- Goal of the exercise: Your task is to quote the listing below exactly, beginning with its first line and ending on the line bearing "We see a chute".

▶

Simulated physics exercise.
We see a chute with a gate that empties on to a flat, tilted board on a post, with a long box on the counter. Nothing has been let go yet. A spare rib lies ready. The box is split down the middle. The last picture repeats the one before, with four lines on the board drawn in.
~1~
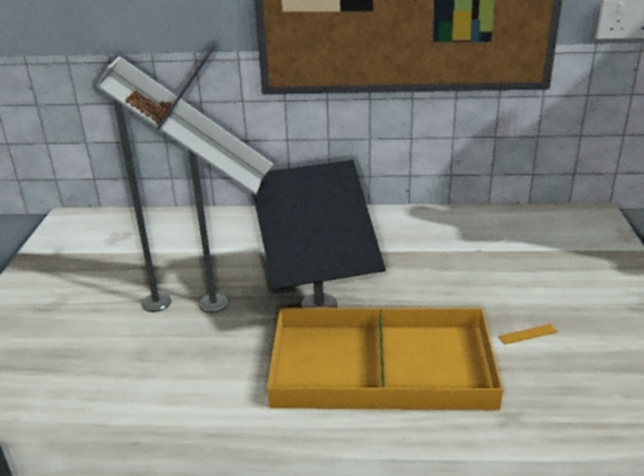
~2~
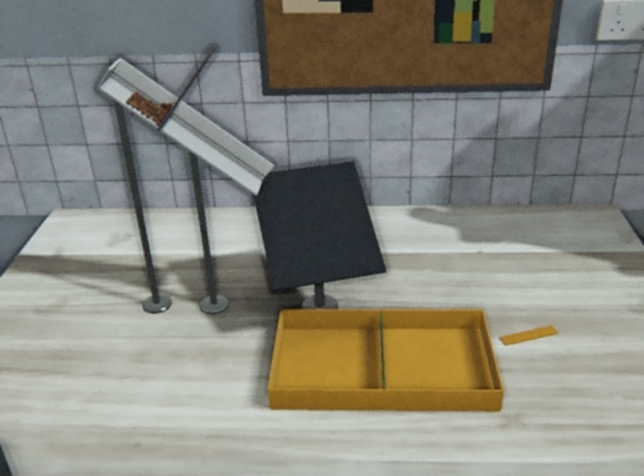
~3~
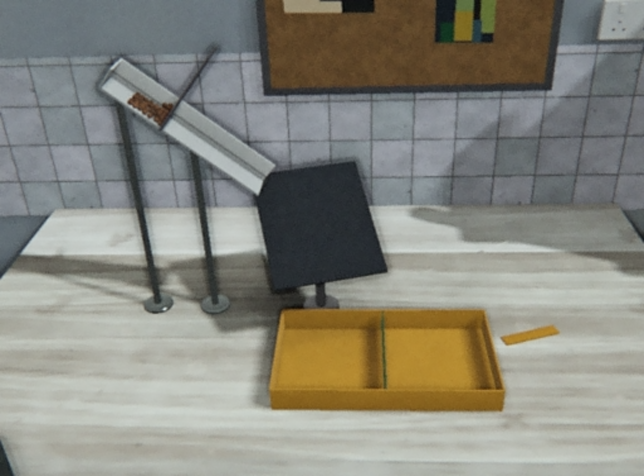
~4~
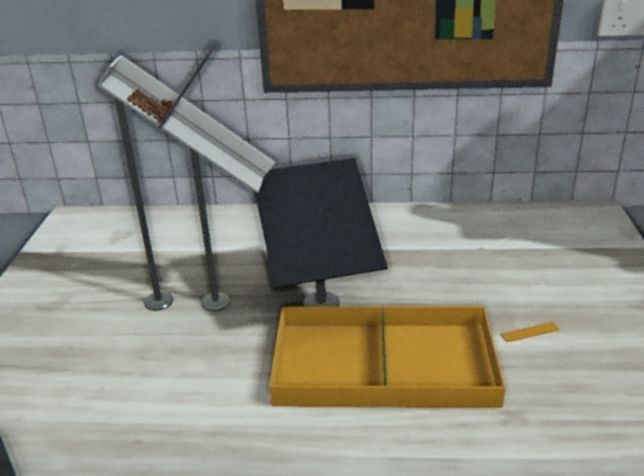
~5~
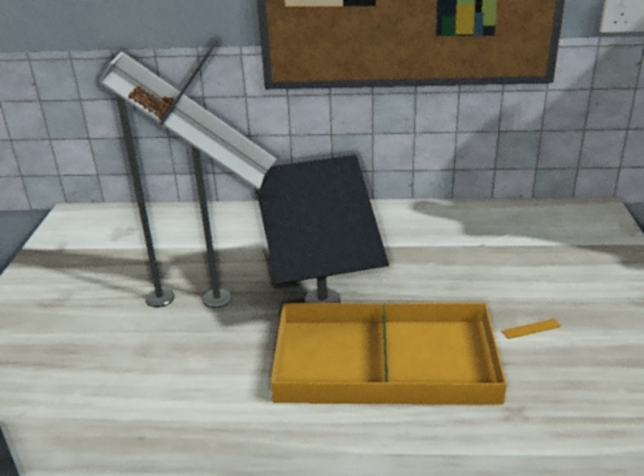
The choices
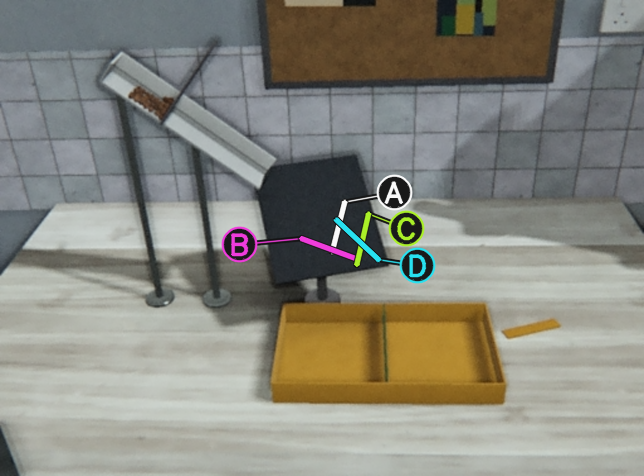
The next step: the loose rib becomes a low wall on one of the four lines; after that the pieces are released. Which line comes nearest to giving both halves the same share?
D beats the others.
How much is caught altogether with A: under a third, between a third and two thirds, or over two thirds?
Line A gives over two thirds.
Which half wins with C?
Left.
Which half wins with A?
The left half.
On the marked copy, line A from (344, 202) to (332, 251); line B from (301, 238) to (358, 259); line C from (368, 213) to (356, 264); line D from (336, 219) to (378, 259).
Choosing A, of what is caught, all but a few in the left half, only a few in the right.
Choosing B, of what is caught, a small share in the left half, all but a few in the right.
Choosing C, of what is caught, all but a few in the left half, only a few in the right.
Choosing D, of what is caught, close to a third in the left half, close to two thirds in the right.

◀

- Written response:
Simulated physics exercise.
We see a chute with a gate that empties on to a flat, tilted board on a post, with a long box on the counter. Nothing has been let go yet. A spare rib lies ready. The box is split down the middle. The last picture repeats the one before, with four lines on the board drawn in.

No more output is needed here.